Entries taken from a collection
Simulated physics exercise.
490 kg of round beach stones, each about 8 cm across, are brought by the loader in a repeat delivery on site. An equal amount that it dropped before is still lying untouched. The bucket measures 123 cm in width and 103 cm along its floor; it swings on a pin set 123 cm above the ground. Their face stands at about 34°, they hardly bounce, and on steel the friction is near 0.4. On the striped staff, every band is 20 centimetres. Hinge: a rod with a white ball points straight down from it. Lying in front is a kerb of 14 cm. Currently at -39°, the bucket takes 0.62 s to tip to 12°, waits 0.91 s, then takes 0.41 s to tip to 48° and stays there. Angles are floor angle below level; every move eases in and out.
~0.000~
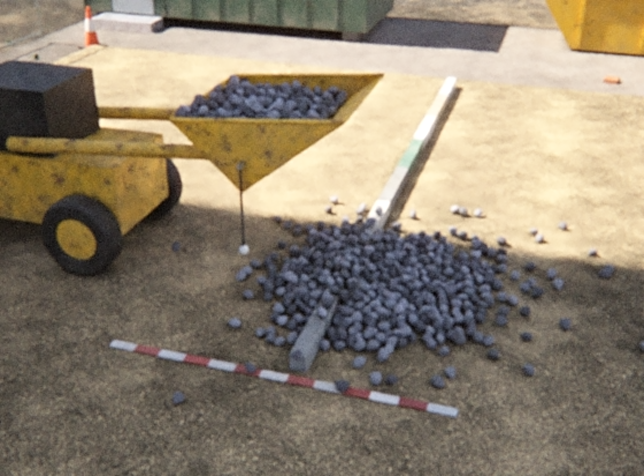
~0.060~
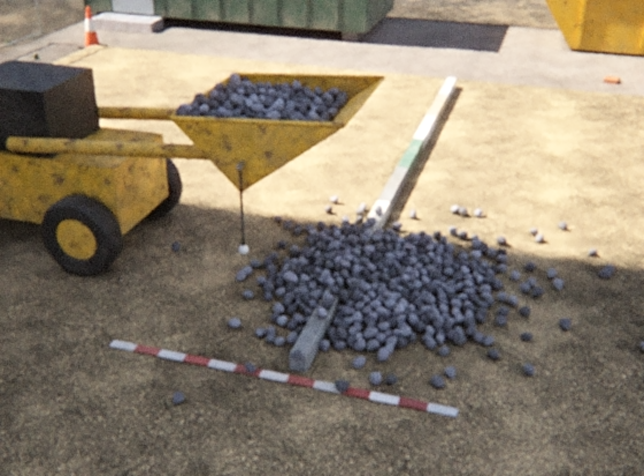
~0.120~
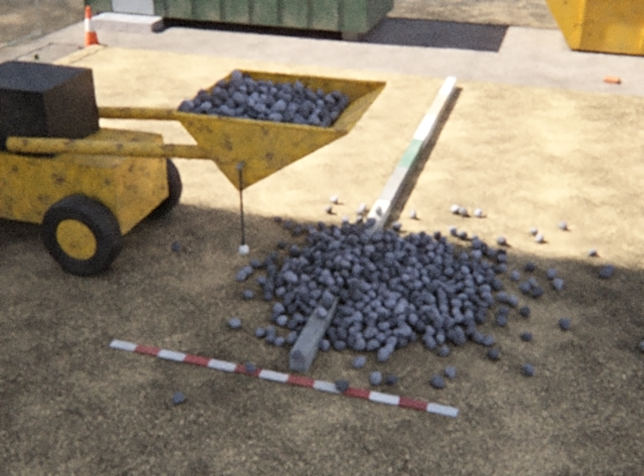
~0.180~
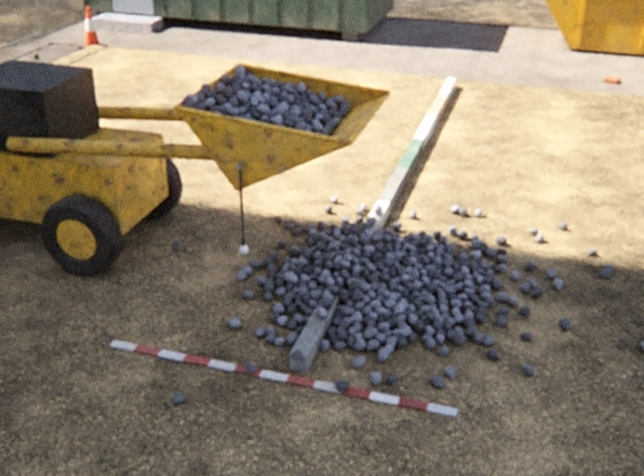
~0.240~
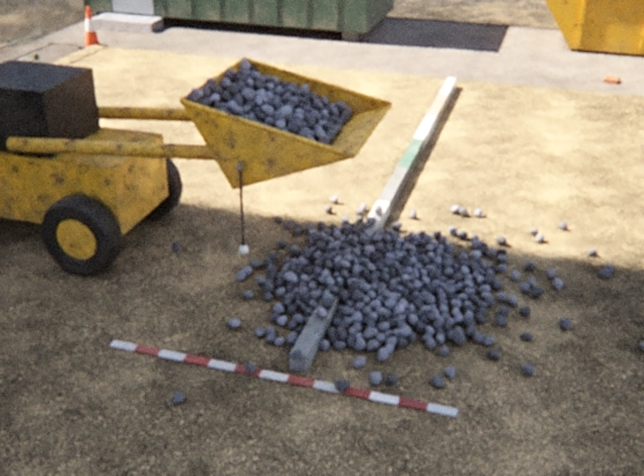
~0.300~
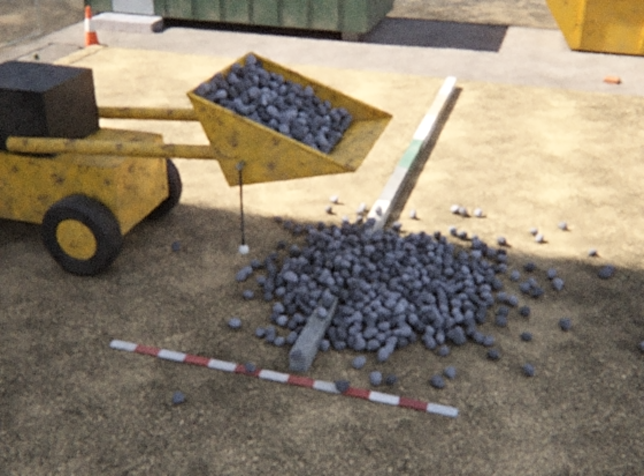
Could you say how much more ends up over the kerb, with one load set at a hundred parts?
I'd put it at 76 parts in every hundred.
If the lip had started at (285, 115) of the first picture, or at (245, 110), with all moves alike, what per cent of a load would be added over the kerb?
Case one about 35 %, case two about 10 %.
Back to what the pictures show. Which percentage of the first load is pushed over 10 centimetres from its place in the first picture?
I'd put it at about 10 per cent.
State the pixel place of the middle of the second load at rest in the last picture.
I'd point to about (389, 269).
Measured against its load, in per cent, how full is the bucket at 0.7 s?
Some 100 %, roughly, is held.
After 0.5 s the floor is at 4°; in per cent of one load, 100 in the bucket, 35 on this side of the kerb, 65 over the kerb; the foremost stones are at (611, 293).
After 0.7 s the floor is at 12°; in per cent of one load, 100 in the bucket, 35 on this side of the kerb, 65 over the kerb; the foremost stones are at (611, 293).
After 2.4 s the floor is at 48°; in per cent of one load, 2 in the bucket, 62 on this side of the kerb, 137 over the kerb; the foremost stones are at (619, 309).
After 5.1 s the floor is at 48°; in per cent of one load, 0 in the bucket, 59 on this side of the kerb, 141 over the kerb; the foremost stones are at (619, 300). Net gain over the kerb, 76.
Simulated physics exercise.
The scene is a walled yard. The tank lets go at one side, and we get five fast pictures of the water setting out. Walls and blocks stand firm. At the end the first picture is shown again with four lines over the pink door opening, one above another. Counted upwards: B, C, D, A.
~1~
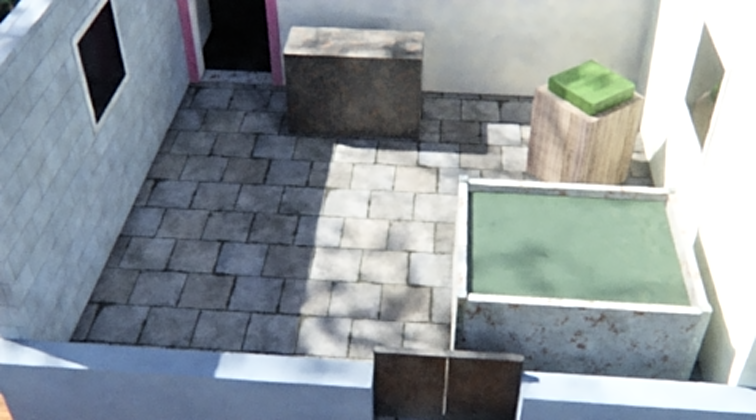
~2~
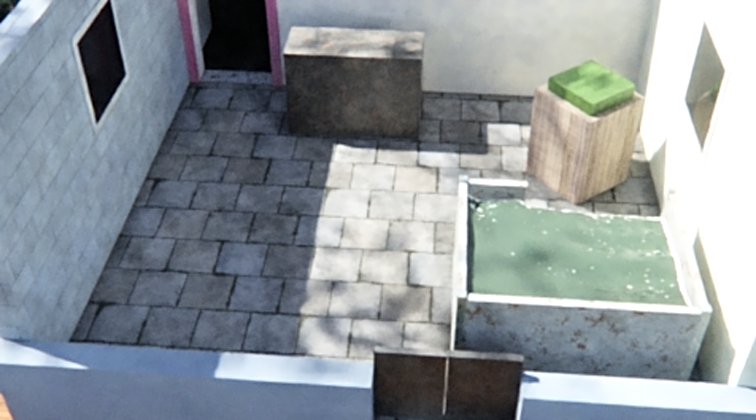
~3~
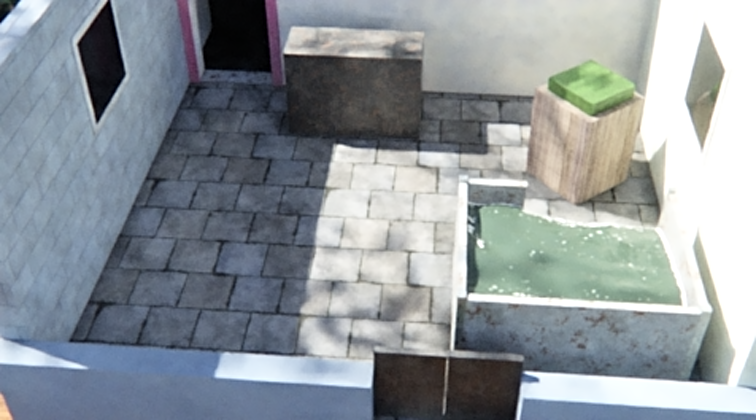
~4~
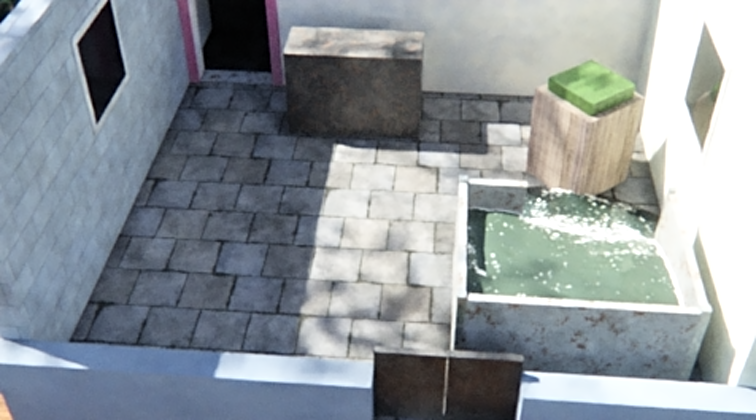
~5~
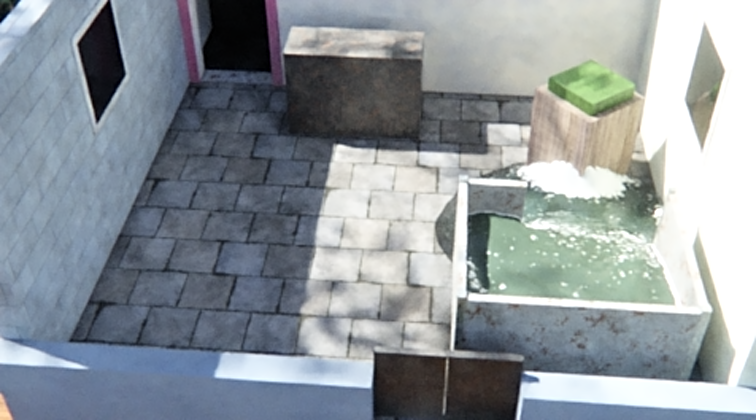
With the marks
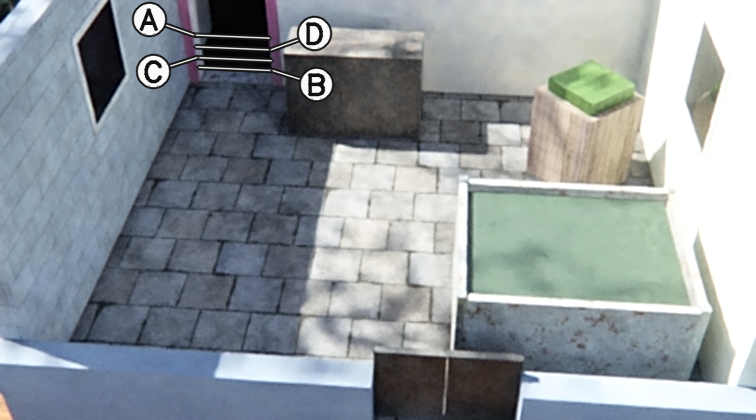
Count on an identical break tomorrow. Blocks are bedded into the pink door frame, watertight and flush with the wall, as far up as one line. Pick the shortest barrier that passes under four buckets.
Height B.
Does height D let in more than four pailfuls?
No.
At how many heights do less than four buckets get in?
All of them.
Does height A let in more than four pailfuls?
No.
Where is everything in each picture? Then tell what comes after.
Water in the tank at rest, its middle at (573, 248); foot of the pink doorway at (237, 83); shut gate at (447, 363).
Water covers 2 % of the ground, its front hidden from here.
Water covers 4 % of the ground, its front hidden from here.
Water covers 9 % of the ground, its front hidden from here.
Water covers 13 % of the ground and shows as far out as (520, 167).
On the marked copy, A at (231, 36); B at (235, 68); C at (234, 59); D at (233, 48); from the bottom up B, C, D, A.
With A, nothing gets over.
With B, a splash gets over, under a bucket.
With C, nothing gets over.
With D, nothing gets over.
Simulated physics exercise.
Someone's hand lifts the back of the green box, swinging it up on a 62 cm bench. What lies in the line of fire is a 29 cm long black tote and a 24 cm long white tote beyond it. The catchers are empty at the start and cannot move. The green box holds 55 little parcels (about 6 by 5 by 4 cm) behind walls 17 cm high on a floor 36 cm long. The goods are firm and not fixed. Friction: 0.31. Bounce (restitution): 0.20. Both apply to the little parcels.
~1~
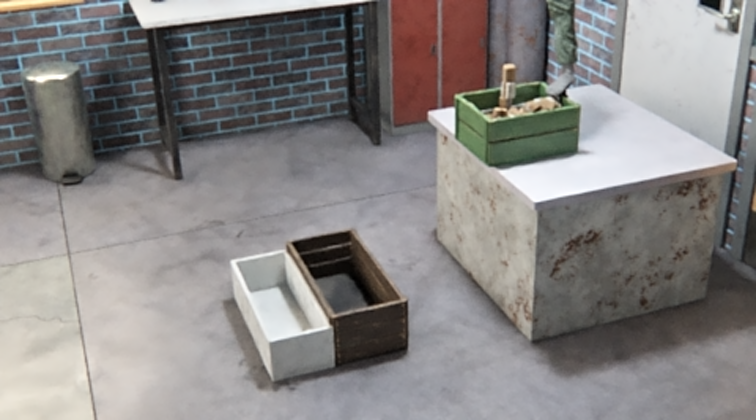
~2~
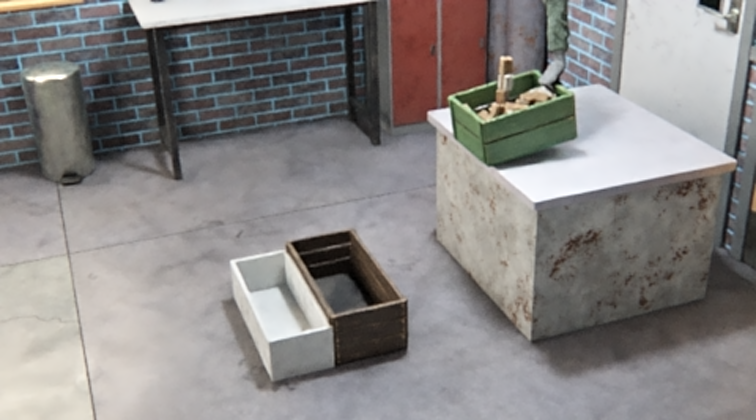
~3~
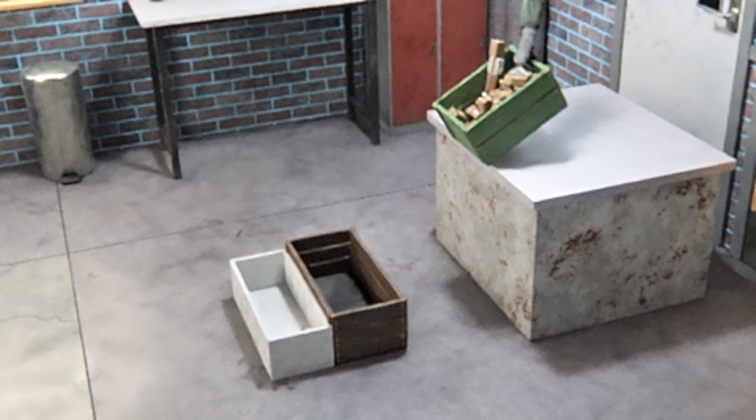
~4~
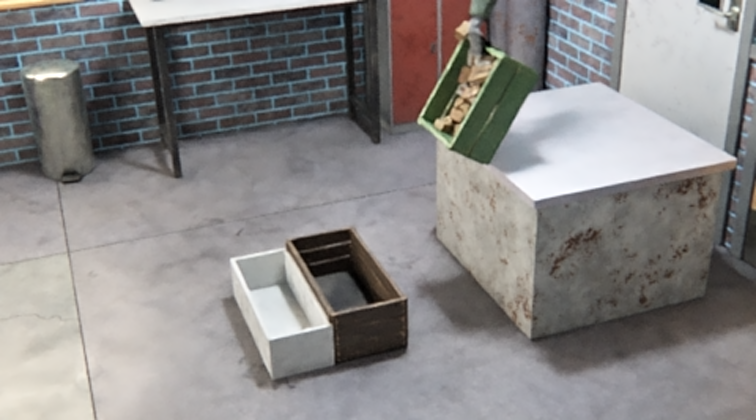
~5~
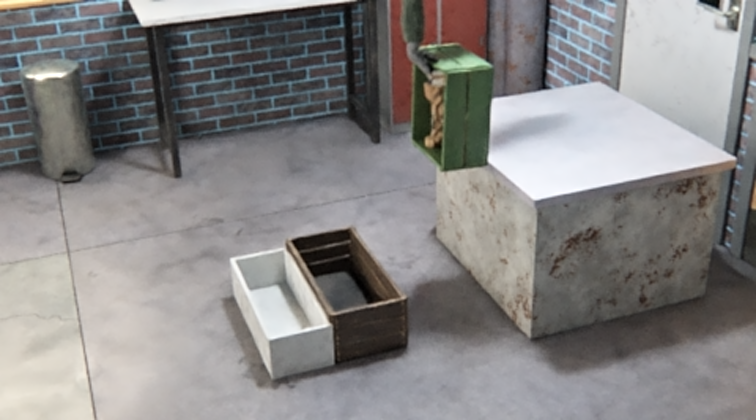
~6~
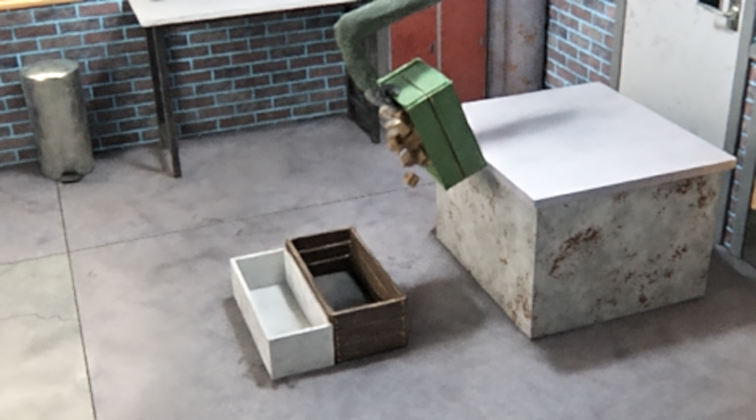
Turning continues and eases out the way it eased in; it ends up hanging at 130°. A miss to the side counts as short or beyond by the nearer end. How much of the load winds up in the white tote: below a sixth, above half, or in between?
The white tote ends up with not even a sixth of the little parcels.
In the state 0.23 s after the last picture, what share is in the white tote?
Estimate for then: Some 0 percent.
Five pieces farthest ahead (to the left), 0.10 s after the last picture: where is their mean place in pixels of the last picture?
Roughly at (349, 185).
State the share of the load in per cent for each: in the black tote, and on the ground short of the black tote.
My estimate is some 55 per cent, then some 45 per cent.
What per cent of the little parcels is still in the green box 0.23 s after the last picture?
I'd say close to 5 in a hundred.
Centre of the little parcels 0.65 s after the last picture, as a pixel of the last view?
Centre: Approx. (362, 300).
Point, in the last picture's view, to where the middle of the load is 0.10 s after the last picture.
Roughly at pixel (400, 172).
Then, 0.10 s after the last picture, tilt 127°; 21 still in the green box and 34 in the air.
Then, 0.23 s after the last picture, tilt 130°; 4 still in the green box, 18 in the black tote, 1 on the ground short of the black tote and 32 in the air.
Then, 0.42 s after the last picture, tilt 130°; 28 in the black tote, 2 in the white tote, 15 on the ground short of the black tote and 10 in the air.
Final count (0.65 s after the last picture), 29 in the black tote, 2 in the white tote and 24 on the ground short of the black tote. Asked share, 2 of 55, 4 per cent.
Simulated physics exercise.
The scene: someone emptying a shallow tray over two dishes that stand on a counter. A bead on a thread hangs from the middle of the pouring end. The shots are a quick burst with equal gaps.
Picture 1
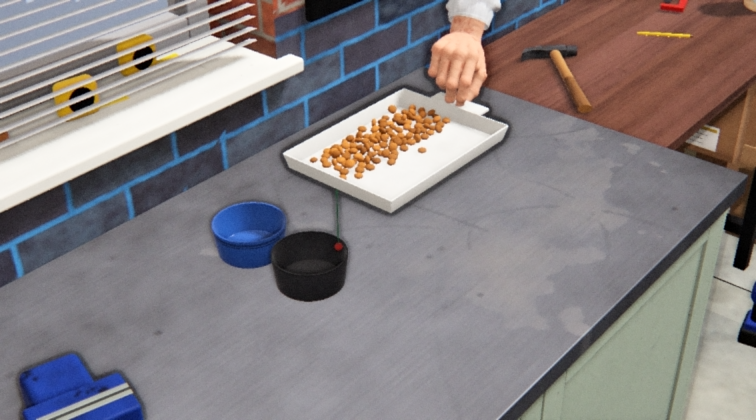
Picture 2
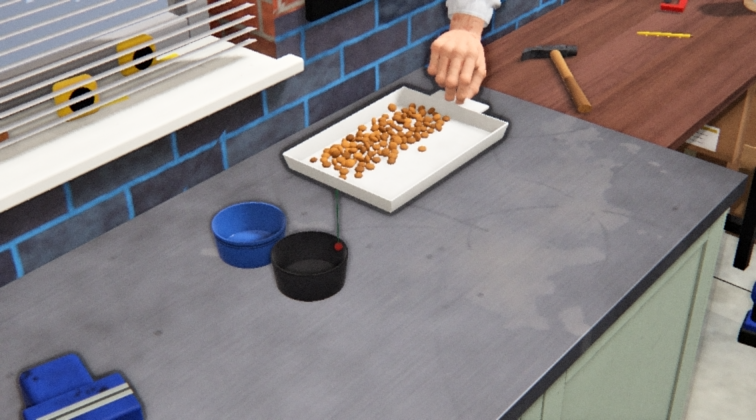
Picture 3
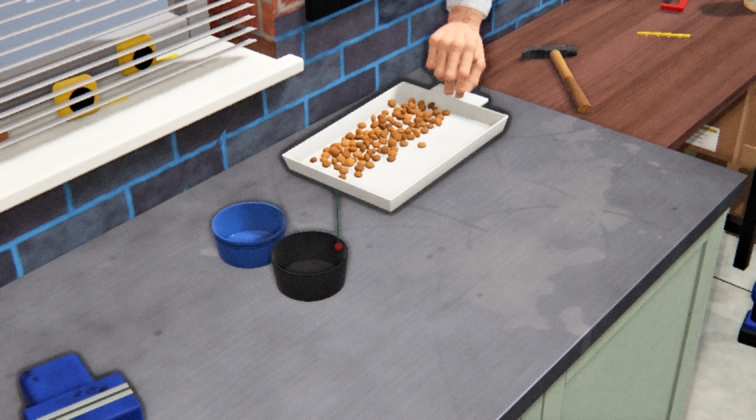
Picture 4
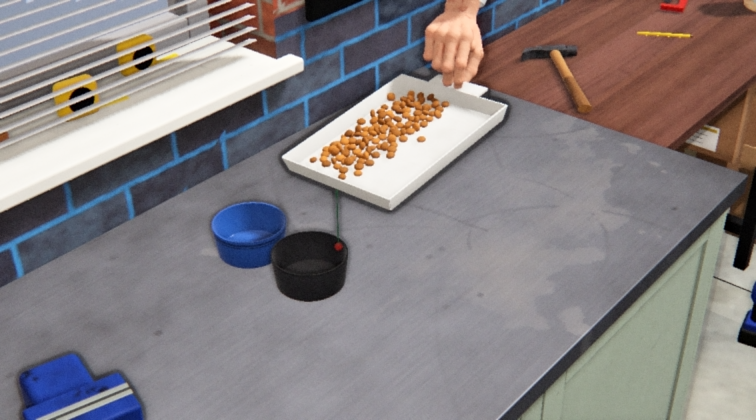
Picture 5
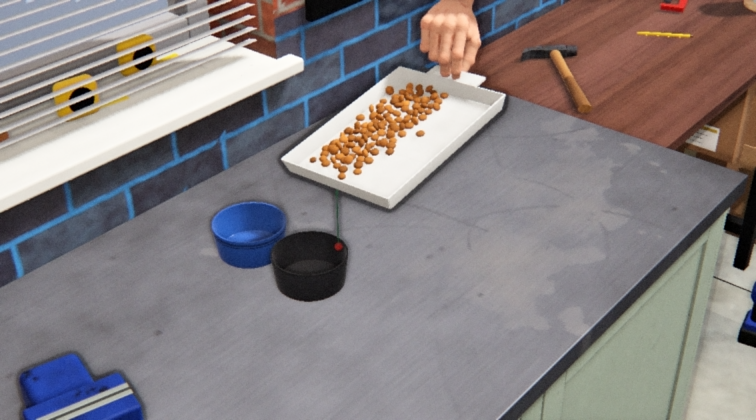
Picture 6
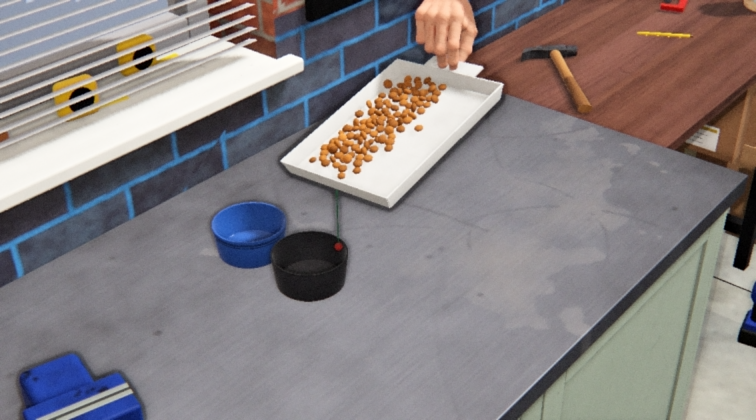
The video shows a hand holding a white shallow tray of brown kibble on a grey counter behind a blue dish and a black dish, gradually raising the handle end and tilting the tray slightly toward its left corner.
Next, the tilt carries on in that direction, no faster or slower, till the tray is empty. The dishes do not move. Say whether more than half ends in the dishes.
The two hold over half of the load.
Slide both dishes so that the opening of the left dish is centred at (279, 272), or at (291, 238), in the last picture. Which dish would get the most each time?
At the first place left, at the second the left dish.
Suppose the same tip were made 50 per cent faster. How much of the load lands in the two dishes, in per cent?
Close to 70 per cent.
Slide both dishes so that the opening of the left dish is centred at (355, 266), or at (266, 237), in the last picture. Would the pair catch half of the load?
At the first place less than half, at the second more than half.
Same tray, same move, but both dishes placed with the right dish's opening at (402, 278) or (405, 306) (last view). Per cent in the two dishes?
In turn 10 and 10 in a hundred.
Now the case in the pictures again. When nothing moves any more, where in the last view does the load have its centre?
Around (293, 273).
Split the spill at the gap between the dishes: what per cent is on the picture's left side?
Roughly 70 in a hundred.
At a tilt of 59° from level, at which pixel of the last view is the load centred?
At about (315, 155).
Soon after the last picture, tray tipped steeply; nearly all on the tray; a stray few in the air.
A little later, tray tipped right over; about a quarter on the tray; about a third in the right dish; a small part in the left dish; a small part outside both; a small part in the air.
Later still, tray tipped past a quarter turn; about two thirds in the right dish; a small part in the left dish; about a quarter outside both.
At rest, tray tipped past a quarter turn; about two thirds in the right dish; a small part in the left dish; about a quarter outside both.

# [Brief]
Using the listing above, say how many of its lines contain the string "scene", giving nothing but the figure.

# [Correct response]
2